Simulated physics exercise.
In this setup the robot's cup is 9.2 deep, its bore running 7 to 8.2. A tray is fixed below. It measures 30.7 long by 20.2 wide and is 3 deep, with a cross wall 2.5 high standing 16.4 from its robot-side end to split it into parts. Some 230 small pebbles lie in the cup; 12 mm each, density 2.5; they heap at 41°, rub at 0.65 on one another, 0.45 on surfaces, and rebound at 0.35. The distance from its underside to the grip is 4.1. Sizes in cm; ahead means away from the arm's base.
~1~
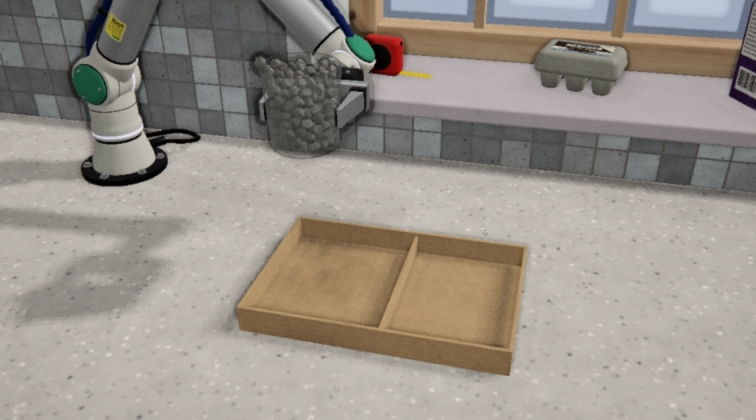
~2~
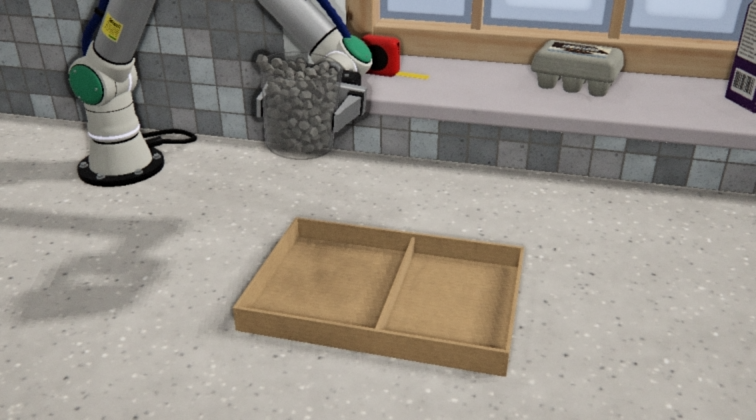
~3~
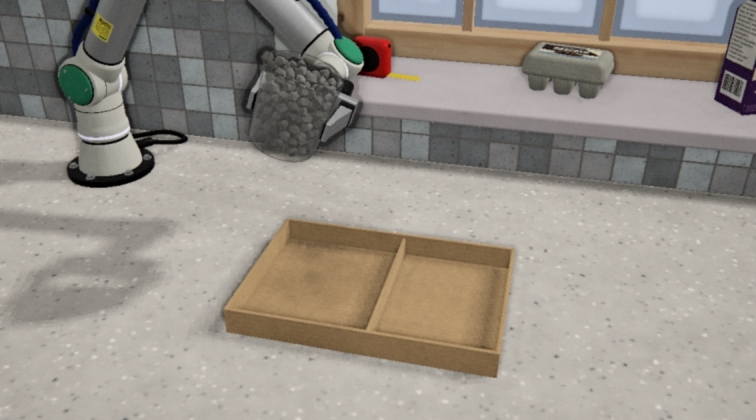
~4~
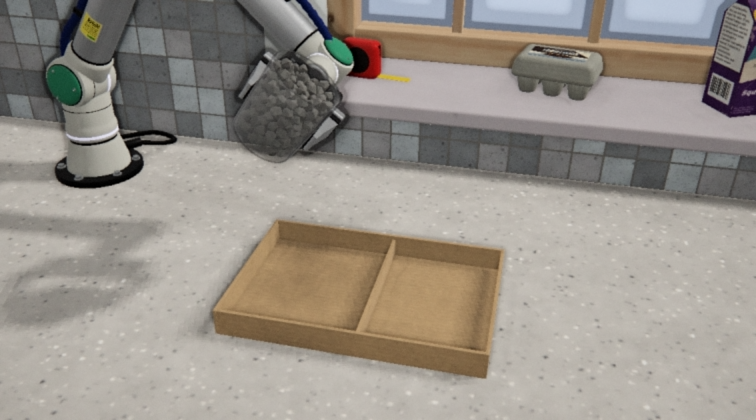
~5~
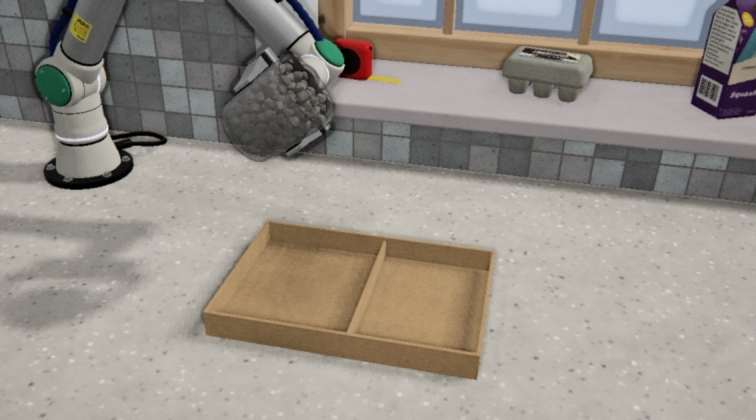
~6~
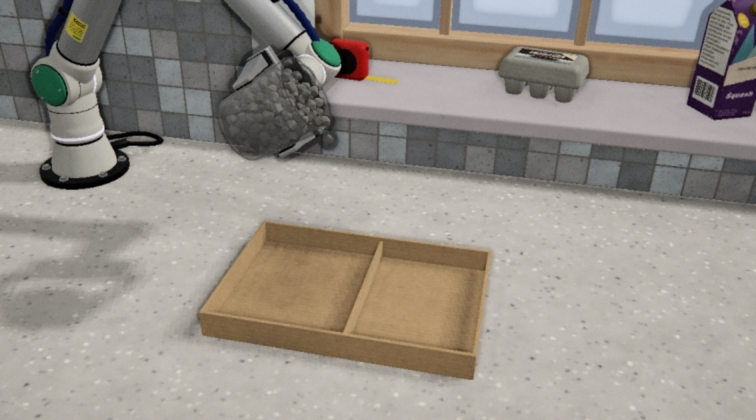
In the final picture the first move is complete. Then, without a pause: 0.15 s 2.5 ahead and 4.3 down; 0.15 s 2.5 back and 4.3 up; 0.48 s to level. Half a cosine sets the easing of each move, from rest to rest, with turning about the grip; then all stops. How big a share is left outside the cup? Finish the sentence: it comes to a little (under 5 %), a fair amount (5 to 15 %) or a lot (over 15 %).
It comes to a little.
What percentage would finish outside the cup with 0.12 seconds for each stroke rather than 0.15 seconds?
That change gives some 5 percent.
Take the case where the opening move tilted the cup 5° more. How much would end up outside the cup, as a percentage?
About 5 %.
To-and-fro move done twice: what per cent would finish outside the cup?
Near 0 per cent.
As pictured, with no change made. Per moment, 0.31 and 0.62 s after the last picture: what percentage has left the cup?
In turn: 0 %, then 0 %.
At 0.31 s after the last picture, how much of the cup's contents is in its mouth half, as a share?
55 %.
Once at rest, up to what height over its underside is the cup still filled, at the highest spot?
Height at rest: Approx. 10.0 cm.
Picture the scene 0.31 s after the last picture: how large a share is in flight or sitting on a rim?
It amounts to roughly 0 in a hundred.
Then, 0.31 s later, tilted 57° forward, highest piece 28 above the table; 225 in the cup, 1 in the robot-side part, 1 in the far-side part, 1 in flight or on a rim.
Then, 0.62 s later, tilted 14° forward, highest piece 29 above the table; 225 in the cup, 2 in the robot-side part, 1 in the far-side part.
Then, 0.98 s later, level, highest piece 29 above the table; 225 in the cup, 2 in the robot-side part, 1 in the far-side part.
Then, 2.03 s later, level, highest piece 29 above the table; 225 in the cup, 2 in the robot-side part, 1 in the far-side part.
At rest, 225 in the cup, 2 in the robot-side part, 1 in the far-side part. That is 1 % outside the cup.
________________________________________
▶ **INSTRUCTIONS TO FOLLOW**
Starting at the line that contains "Once at rest, up", repeat each line exactly through the last one in the listing. Include both of those lines and nothing more.

▶ **WRITTEN ANSWER**
Once at rest, up to what height over its underside is the cup still filled, at the highest spot?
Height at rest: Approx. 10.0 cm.
Picture the scene 0.31 s after the last picture: how large a share is in flight or sitting on a rim?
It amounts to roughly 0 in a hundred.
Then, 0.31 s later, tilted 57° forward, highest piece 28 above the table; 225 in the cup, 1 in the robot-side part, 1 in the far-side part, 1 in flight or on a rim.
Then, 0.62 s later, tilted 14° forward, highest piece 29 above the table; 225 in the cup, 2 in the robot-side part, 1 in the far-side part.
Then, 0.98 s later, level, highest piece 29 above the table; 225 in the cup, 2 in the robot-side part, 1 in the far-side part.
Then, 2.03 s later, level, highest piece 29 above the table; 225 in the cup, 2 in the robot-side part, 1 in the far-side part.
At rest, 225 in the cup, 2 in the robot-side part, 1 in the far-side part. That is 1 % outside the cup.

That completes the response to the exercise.